● **Job**
Reproduce all of the material exactly as shown.

● **Material**
(begin)

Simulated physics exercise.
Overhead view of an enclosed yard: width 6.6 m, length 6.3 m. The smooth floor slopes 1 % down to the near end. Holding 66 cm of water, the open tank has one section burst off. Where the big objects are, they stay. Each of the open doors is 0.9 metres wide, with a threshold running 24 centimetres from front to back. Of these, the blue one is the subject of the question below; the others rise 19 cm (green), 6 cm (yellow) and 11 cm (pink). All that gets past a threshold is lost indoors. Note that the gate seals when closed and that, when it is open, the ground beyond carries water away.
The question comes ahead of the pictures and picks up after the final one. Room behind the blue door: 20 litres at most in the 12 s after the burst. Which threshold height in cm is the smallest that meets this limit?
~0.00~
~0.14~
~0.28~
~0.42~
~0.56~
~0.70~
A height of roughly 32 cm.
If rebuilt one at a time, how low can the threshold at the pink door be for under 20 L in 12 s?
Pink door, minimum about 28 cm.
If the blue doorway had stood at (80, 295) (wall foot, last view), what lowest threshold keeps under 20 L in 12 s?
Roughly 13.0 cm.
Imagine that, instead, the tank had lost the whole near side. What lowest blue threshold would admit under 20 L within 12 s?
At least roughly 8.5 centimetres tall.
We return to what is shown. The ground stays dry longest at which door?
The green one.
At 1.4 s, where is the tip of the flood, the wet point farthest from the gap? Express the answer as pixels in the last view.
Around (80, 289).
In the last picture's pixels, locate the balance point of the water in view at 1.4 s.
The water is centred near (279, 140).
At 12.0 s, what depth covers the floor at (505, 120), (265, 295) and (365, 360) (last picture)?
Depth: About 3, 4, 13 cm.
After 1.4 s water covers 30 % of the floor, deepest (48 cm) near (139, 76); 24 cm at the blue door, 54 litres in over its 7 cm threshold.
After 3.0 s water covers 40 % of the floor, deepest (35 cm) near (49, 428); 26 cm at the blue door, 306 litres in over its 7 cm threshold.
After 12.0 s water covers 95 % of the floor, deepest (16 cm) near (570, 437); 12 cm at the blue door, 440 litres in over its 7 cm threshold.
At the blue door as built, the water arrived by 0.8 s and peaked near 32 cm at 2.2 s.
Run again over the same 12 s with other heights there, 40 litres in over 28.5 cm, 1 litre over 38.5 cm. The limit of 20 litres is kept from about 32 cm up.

(end)

● **Result for this task**
Simulated physics exercise.
Overhead view of an enclosed yard: width 6.6 m, length 6.3 m. The smooth floor slopes 1 % down to the near end. Holding 66 cm of water, the open tank has one section burst off. Where the big objects are, they stay. Each of the open doors is 0.9 metres wide, with a threshold running 24 centimetres from front to back. Of these, the blue one is the subject of the question below; the others rise 19 cm (green), 6 cm (yellow) and 11 cm (pink). All that gets past a threshold is lost indoors. Note that the gate seals when closed and that, when it is open, the ground beyond carries water away.
The question comes ahead of the pictures and picks up after the final one. Room behind the blue door: 20 litres at most in the 12 s after the burst. Which threshold height in cm is the smallest that meets this limit?
~0.00~
~0.14~
~0.28~
~0.42~
~0.56~
~0.70~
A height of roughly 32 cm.
If rebuilt one at a time, how low can the threshold at the pink door be for under 20 L in 12 s?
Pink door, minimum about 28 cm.
If the blue doorway had stood at (80, 295) (wall foot, last view), what lowest threshold keeps under 20 L in 12 s?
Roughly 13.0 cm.
Imagine that, instead, the tank had lost the whole near side. What lowest blue threshold would admit under 20 L within 12 s?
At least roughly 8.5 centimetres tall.
We return to what is shown. The ground stays dry longest at which door?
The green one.
At 1.4 s, where is the tip of the flood, the wet point farthest from the gap? Express the answer as pixels in the last view.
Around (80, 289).
In the last picture's pixels, locate the balance point of the water in view at 1.4 s.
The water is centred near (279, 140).
At 12.0 s, what depth covers the floor at (505, 120), (265, 295) and (365, 360) (last picture)?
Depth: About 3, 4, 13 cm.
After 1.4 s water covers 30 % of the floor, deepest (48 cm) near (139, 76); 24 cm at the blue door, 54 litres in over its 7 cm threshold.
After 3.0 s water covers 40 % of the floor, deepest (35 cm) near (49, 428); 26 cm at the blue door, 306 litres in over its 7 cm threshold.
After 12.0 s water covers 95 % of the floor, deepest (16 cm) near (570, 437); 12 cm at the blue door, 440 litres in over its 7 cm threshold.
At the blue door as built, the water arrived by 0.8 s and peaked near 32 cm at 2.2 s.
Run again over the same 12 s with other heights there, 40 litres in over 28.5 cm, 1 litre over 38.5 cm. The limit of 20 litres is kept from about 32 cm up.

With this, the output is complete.